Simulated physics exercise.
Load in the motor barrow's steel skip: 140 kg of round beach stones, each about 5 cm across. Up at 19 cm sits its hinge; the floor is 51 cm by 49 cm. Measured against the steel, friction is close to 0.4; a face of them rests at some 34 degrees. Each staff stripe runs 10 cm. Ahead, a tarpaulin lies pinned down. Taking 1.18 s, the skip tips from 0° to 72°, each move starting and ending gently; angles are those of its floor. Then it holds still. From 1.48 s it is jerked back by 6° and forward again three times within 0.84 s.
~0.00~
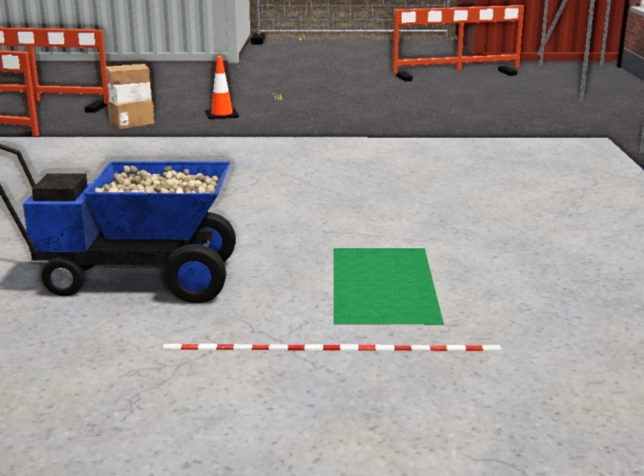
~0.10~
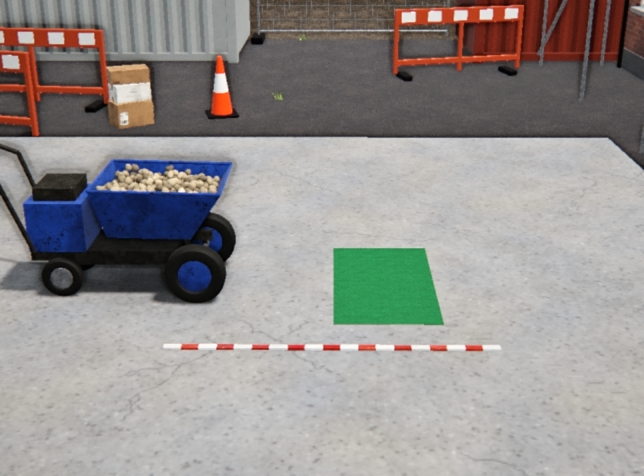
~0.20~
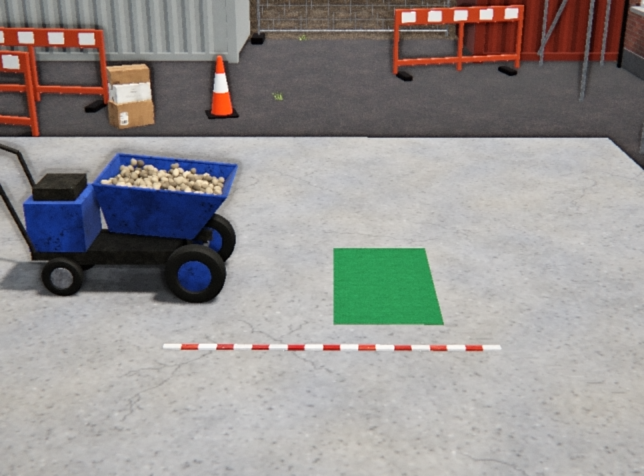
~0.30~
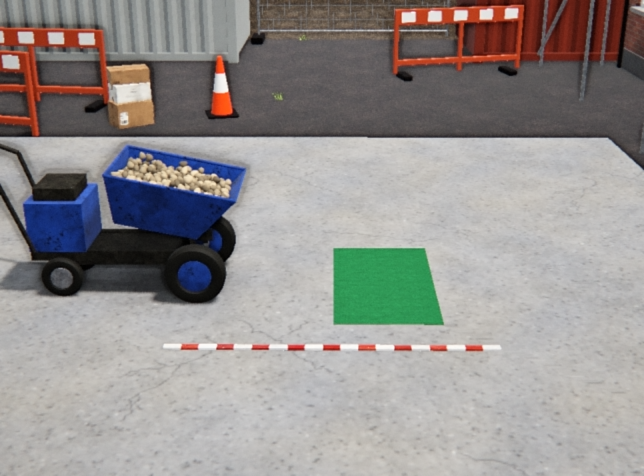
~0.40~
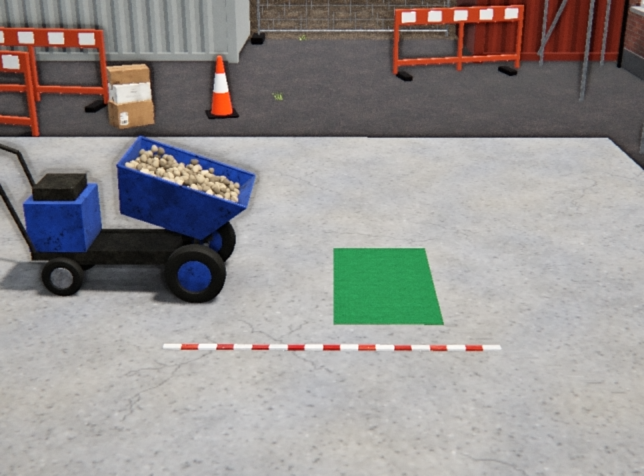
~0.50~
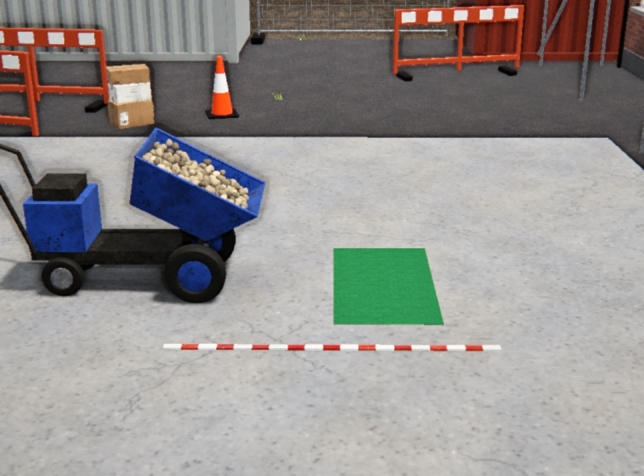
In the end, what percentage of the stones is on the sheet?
Roughly 40 percent of the stones.
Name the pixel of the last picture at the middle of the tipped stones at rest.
Somewhere around (328, 277) in the last picture.
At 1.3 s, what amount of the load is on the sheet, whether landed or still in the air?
Roughly 15 percent of the load.
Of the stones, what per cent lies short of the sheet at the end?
Around 55 percent of the load.
After 0.9 s the floor is at 60°; 100 % in the skip; the foremost stones are at (290, 246).
After 1.3 s the floor is at 72°; 55 % in the skip, 30 % short of the sheet, 14 % on the sheet; the foremost stones are at (377, 278).
After 2.8 s the floor is at 72°; 3 % in the skip, 53 % short of the sheet, 38 % on the sheet, 6 % off the sheet elsewhere; the foremost stones are at (500, 287).
After 4.7 s the floor is at 72°; 0 % in the skip, 56 % short of the sheet, 38 % on the sheet, 6 % off the sheet elsewhere; the foremost stones are at (500, 287).
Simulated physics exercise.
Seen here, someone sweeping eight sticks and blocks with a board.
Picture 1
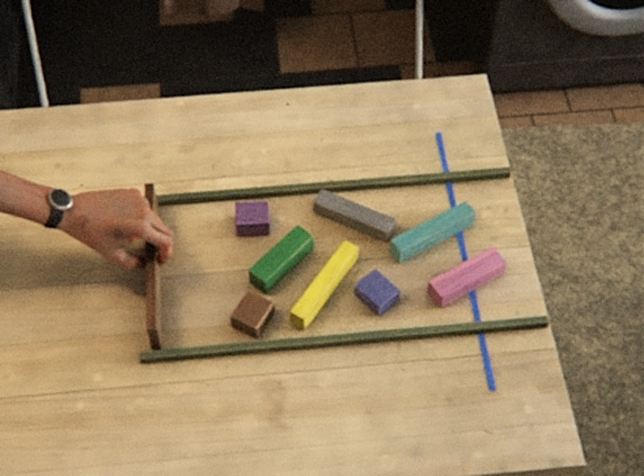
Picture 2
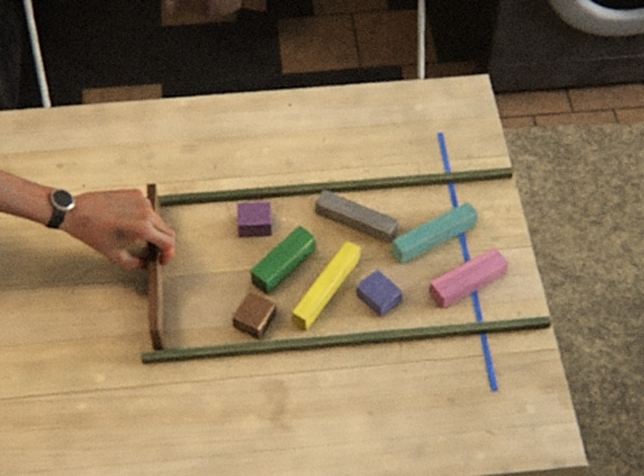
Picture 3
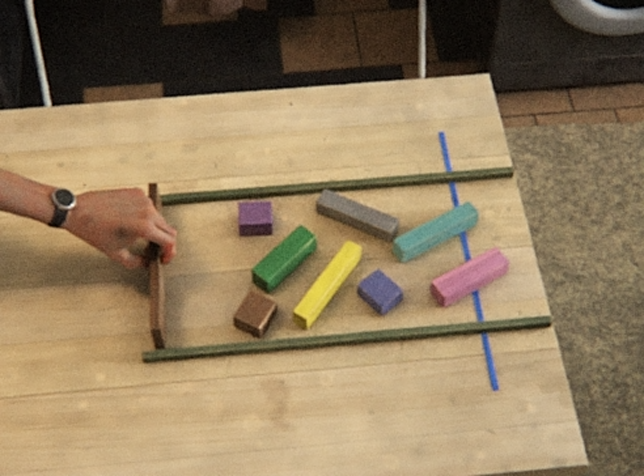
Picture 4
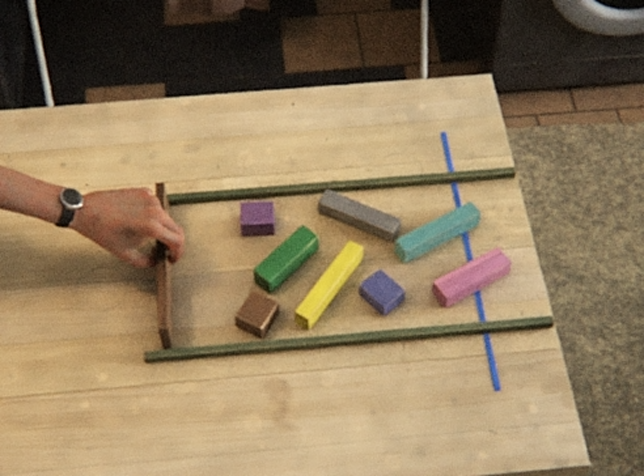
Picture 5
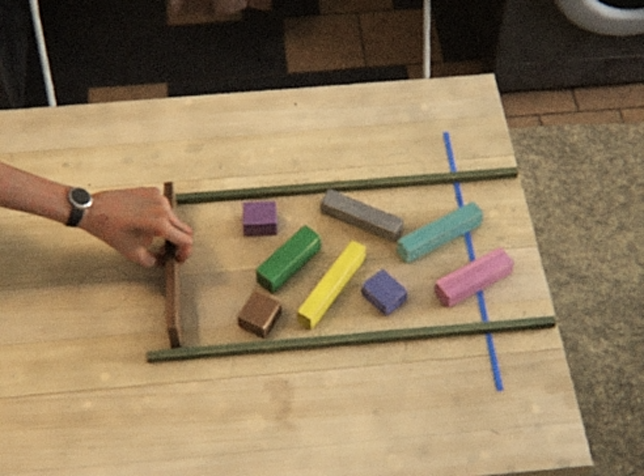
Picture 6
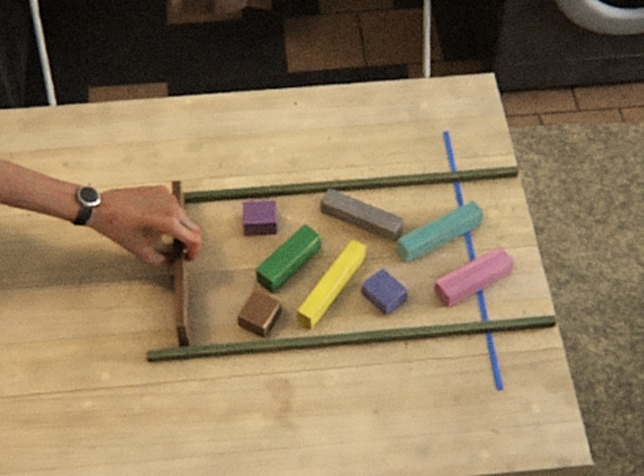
On a wooden table, a hand slides a brown board slightly right toward scattered colored blocks.
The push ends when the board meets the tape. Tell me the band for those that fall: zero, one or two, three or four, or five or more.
In the end the number that fall off is one or two.
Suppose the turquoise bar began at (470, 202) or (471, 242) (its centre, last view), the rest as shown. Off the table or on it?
In turn it comes down; falls.
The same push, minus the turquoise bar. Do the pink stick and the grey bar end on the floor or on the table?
The pink stick drops off, the grey bar does not fall.
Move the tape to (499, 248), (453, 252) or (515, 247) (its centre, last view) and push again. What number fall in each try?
It would be 5, 1 and 6.
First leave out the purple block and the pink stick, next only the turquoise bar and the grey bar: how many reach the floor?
1 in the first case, 1 in the second.
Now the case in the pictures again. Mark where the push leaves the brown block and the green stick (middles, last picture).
The brown block stops around (495, 285); the green stick around (498, 238).
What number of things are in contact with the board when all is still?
The number is 3.
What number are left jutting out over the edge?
2 of them.
Soon after, none off yet; pink stick at rest near (474, 276); turquoise bar at rest near (440, 231); blue block at rest near (384, 292).
Then, none off yet; pink stick moving near (480, 277); turquoise bar moved a little near (450, 238); blue block moved about its own width near (426, 297).
Further on, none off yet; pink stick moved about its own width near (534, 279); turquoise bar moved about its own width near (516, 245); blue block moved well along near (503, 299).
At rest, the number that fall off is one or two; fallen, turquoise bar and pink stick.
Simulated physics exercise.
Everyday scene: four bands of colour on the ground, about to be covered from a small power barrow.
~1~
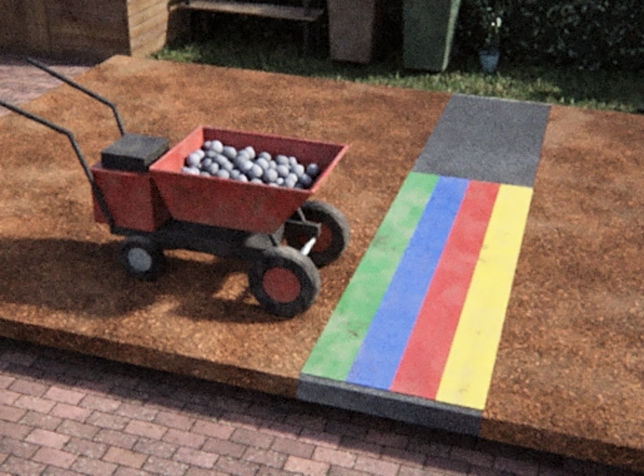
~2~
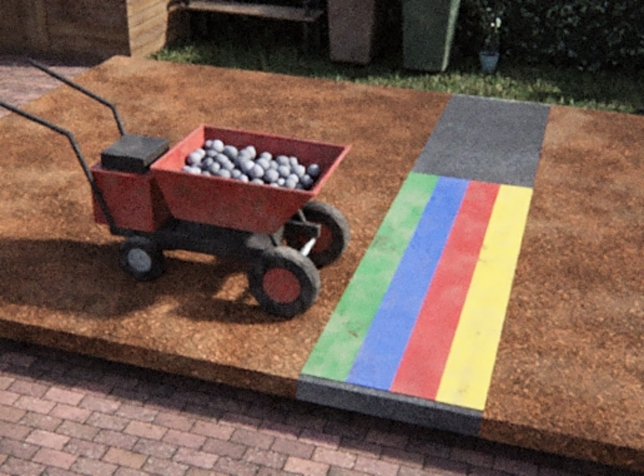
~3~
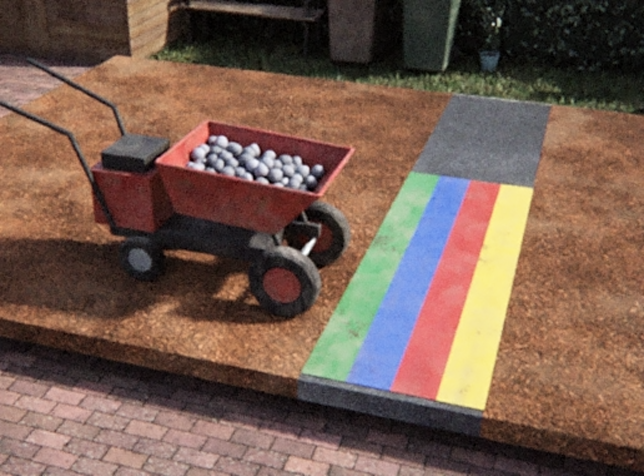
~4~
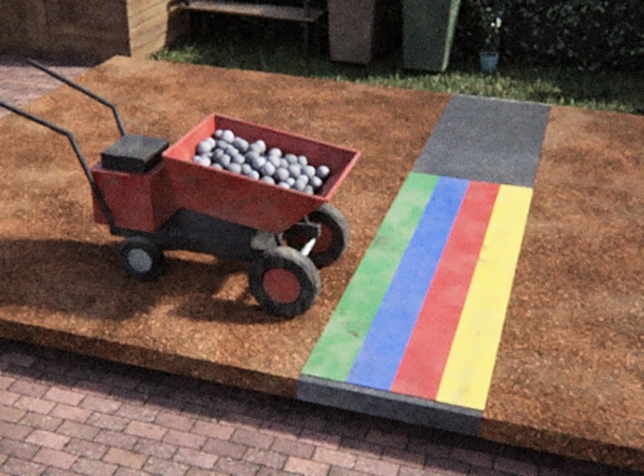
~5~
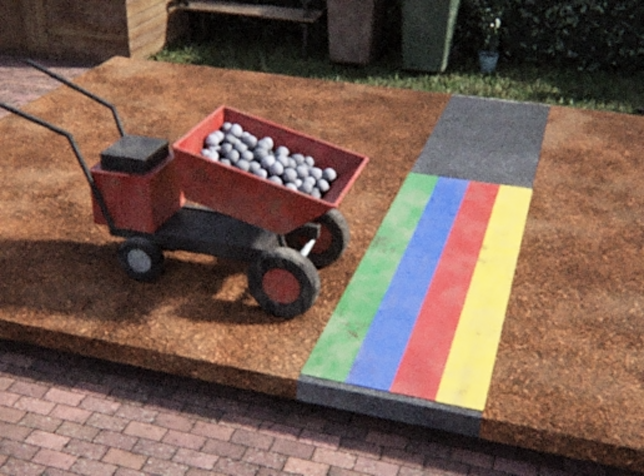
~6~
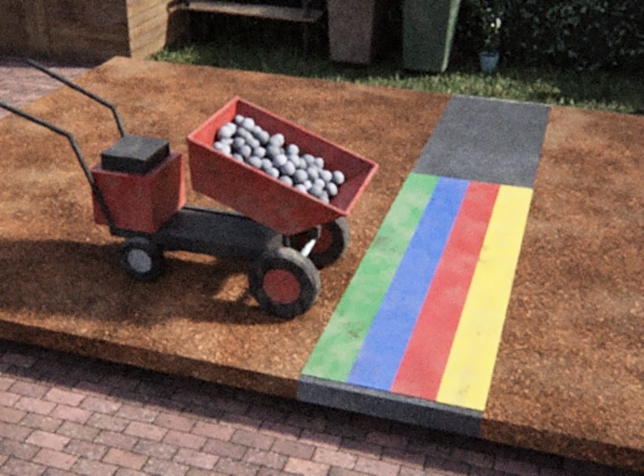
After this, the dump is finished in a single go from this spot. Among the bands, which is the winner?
That would be the red band.
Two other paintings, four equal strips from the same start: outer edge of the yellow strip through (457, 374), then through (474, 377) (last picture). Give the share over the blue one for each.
The first gives around 10 %, the second around 10 %.
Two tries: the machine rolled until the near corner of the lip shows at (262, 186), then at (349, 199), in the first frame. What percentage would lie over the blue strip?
30 % and 0 %.
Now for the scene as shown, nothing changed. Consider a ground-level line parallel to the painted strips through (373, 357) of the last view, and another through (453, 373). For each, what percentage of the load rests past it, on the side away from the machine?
Respectively 80 and 20 percent.
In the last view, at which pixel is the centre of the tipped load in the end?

----

Skipping the pictures, transcribe each line above exactly as it appears.

*RESULT OF THIS EXERCISE*:
Simulated physics exercise.
Load in the motor barrow's steel skip: 140 kg of round beach stones, each about 5 cm across. Up at 19 cm sits its hinge; the floor is 51 cm by 49 cm. Measured against the steel, friction is close to 0.4; a face of them rests at some 34 degrees. Each staff stripe runs 10 cm. Ahead, a tarpaulin lies pinned down. Taking 1.18 s, the skip tips from 0° to 72°, each move starting and ending gently; angles are those of its floor. Then it holds still. From 1.48 s it is jerked back by 6° and forward again three times within 0.84 s.
~0.00~
~0.10~
~0.20~
~0.30~
~0.40~
~0.50~
In the end, what percentage of the stones is on the sheet?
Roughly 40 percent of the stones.
Name the pixel of the last picture at the middle of the tipped stones at rest.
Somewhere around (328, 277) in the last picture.
At 1.3 s, what amount of the load is on the sheet, whether landed or still in the air?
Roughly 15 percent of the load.
Of the stones, what per cent lies short of the sheet at the end?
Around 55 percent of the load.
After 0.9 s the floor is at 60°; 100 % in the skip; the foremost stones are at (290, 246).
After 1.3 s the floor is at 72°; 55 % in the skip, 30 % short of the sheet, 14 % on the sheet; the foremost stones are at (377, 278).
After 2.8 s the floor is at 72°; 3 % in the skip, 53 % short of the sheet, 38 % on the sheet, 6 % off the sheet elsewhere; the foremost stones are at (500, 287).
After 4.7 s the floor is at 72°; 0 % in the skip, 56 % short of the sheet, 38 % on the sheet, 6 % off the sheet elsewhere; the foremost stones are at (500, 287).
Simulated physics exercise.
Seen here, someone sweeping eight sticks and blocks with a board.
Picture 1
Picture 2
Picture 3
Picture 4
Picture 5
Picture 6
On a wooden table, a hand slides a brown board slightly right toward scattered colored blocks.
The push ends when the board meets the tape. Tell me the band for those that fall: zero, one or two, three or four, or five or more.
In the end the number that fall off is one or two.
Suppose the turquoise bar began at (470, 202) or (471, 242) (its centre, last view), the rest as shown. Off the table or on it?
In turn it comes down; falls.
The same push, minus the turquoise bar. Do the pink stick and the grey bar end on the floor or on the table?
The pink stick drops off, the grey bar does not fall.
Move the tape to (499, 248), (453, 252) or (515, 247) (its centre, last view) and push again. What number fall in each try?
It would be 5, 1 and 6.
First leave out the purple block and the pink stick, next only the turquoise bar and the grey bar: how many reach the floor?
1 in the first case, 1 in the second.
Now the case in the pictures again. Mark where the push leaves the brown block and the green stick (middles, last picture).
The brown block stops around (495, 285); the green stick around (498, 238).
What number of things are in contact with the board when all is still?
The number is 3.
What number are left jutting out over the edge?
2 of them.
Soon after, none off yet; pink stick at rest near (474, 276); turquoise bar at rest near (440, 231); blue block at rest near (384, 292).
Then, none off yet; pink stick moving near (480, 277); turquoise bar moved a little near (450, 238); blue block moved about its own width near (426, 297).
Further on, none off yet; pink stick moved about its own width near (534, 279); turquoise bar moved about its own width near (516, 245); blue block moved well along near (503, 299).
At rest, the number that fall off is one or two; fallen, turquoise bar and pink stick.
Simulated physics exercise.
Everyday scene: four bands of colour on the ground, about to be covered from a small power barrow.
~1~
~2~
~3~
~4~
~5~
~6~
After this, the dump is finished in a single go from this spot. Among the bands, which is the winner?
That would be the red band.
Two other paintings, four equal strips from the same start: outer edge of the yellow strip through (457, 374), then through (474, 377) (last picture). Give the share over the blue one for each.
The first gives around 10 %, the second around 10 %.
Two tries: the machine rolled until the near corner of the lip shows at (262, 186), then at (349, 199), in the first frame. What percentage would lie over the blue strip?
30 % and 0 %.
Now for the scene as shown, nothing changed. Consider a ground-level line parallel to the painted strips through (373, 357) of the last view, and another through (453, 373). For each, what percentage of the load rests past it, on the side away from the machine?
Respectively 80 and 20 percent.
In the last view, at which pixel is the centre of the tipped load in the end?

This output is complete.